Aim
Show each line of the data below that has the string "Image" in it.
===== Given records =====
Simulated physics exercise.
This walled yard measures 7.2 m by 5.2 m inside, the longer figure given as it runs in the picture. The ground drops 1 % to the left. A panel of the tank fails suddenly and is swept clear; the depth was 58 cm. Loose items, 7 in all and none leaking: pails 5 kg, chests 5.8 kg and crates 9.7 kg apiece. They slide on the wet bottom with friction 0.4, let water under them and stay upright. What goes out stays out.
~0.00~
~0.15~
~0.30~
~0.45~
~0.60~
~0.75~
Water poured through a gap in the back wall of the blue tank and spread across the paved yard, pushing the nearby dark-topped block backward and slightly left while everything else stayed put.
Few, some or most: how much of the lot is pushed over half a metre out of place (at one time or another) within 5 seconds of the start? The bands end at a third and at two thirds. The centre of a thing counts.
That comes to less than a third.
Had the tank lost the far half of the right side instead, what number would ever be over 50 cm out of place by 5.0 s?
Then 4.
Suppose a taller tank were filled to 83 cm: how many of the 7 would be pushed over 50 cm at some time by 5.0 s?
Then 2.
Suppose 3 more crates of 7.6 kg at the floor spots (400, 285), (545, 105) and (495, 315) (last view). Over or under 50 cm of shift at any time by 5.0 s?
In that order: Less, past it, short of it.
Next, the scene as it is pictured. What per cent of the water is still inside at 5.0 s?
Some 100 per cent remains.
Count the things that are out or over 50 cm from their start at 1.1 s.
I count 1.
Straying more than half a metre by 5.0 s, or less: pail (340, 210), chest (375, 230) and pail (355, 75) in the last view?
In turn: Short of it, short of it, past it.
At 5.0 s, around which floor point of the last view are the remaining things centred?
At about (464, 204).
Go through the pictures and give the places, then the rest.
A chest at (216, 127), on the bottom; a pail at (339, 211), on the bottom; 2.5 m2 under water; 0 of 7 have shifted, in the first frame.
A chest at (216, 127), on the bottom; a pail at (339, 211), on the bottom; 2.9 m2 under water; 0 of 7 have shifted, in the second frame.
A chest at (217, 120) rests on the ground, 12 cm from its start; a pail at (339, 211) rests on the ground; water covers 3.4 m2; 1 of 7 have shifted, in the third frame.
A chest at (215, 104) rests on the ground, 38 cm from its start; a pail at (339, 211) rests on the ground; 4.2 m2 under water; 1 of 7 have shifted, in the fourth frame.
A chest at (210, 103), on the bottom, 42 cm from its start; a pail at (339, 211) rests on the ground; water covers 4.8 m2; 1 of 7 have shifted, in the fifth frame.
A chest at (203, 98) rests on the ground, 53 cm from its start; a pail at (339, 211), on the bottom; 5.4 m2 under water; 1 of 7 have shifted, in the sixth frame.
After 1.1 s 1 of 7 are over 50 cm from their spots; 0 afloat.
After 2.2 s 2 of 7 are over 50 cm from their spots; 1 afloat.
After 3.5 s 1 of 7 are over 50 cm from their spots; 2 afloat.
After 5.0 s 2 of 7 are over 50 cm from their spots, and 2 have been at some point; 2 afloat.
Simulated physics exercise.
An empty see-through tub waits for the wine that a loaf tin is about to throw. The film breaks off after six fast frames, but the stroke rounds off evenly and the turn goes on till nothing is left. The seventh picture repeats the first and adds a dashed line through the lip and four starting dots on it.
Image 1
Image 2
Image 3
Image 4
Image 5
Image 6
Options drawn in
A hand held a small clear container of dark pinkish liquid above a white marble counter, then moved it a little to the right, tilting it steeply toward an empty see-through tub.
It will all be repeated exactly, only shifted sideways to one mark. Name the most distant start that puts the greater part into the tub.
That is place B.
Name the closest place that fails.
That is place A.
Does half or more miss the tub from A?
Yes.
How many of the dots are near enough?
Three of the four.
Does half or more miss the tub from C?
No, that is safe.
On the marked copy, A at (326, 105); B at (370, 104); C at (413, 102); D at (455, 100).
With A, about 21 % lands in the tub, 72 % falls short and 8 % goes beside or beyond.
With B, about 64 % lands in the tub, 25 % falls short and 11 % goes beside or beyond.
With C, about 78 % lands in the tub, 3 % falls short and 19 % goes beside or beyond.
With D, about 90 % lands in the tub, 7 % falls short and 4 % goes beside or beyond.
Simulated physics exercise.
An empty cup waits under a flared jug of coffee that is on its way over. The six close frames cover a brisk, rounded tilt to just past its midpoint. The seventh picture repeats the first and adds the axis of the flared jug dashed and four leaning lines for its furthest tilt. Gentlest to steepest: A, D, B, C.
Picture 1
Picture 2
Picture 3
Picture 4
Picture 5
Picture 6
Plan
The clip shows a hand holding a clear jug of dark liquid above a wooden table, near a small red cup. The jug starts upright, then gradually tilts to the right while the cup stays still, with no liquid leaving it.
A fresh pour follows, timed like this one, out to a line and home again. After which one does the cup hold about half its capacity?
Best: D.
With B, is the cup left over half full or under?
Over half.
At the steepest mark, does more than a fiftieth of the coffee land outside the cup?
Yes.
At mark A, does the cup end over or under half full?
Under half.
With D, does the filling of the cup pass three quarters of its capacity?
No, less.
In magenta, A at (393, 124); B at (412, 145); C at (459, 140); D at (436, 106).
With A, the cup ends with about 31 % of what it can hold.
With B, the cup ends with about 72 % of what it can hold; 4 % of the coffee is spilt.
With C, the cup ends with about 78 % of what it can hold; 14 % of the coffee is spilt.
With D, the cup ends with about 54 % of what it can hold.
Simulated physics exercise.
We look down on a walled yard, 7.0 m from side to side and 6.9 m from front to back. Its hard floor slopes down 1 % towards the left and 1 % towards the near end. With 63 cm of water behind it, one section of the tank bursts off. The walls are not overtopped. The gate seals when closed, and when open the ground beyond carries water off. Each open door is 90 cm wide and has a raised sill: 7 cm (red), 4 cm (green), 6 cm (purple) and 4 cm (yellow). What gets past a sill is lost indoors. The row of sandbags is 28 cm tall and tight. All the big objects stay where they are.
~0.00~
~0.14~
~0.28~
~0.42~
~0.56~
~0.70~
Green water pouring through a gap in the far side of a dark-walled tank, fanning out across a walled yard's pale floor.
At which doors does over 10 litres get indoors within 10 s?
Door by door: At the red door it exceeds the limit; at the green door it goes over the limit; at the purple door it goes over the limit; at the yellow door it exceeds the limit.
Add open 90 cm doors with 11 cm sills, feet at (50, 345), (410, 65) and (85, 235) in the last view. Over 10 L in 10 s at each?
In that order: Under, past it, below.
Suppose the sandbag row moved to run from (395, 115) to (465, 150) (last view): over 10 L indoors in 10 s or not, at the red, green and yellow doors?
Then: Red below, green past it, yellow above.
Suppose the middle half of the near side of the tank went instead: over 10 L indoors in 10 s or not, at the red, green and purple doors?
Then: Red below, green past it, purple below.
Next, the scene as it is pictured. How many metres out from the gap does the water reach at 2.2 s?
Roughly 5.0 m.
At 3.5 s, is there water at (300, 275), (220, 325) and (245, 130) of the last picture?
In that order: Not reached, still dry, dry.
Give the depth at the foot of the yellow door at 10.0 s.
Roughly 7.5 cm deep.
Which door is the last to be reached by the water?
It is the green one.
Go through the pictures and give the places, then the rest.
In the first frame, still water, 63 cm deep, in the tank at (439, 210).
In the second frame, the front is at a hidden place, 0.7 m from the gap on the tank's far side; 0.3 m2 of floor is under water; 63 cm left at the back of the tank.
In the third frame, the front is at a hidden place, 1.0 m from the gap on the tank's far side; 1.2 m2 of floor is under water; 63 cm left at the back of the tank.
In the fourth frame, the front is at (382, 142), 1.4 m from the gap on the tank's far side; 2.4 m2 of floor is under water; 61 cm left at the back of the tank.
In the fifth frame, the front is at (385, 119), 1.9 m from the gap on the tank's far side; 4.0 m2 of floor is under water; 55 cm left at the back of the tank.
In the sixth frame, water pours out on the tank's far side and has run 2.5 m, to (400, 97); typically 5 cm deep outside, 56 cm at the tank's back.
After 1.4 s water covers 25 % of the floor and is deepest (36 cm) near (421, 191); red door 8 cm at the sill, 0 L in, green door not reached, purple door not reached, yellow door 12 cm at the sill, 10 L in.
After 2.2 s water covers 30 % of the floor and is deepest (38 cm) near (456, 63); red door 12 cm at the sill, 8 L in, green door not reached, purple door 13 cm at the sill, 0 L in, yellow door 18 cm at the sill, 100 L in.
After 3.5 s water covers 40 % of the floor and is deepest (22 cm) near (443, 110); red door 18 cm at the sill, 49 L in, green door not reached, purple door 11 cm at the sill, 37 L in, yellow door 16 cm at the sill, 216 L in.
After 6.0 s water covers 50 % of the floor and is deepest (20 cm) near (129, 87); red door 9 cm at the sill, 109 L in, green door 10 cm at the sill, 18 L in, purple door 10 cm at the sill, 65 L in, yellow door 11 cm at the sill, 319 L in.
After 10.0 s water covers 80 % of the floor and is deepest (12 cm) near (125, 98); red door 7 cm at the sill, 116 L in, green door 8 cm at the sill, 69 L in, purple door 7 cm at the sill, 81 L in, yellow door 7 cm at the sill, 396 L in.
=====
Final answer
Image 1
Image 2
Image 3
Image 4
Image 5
Image 6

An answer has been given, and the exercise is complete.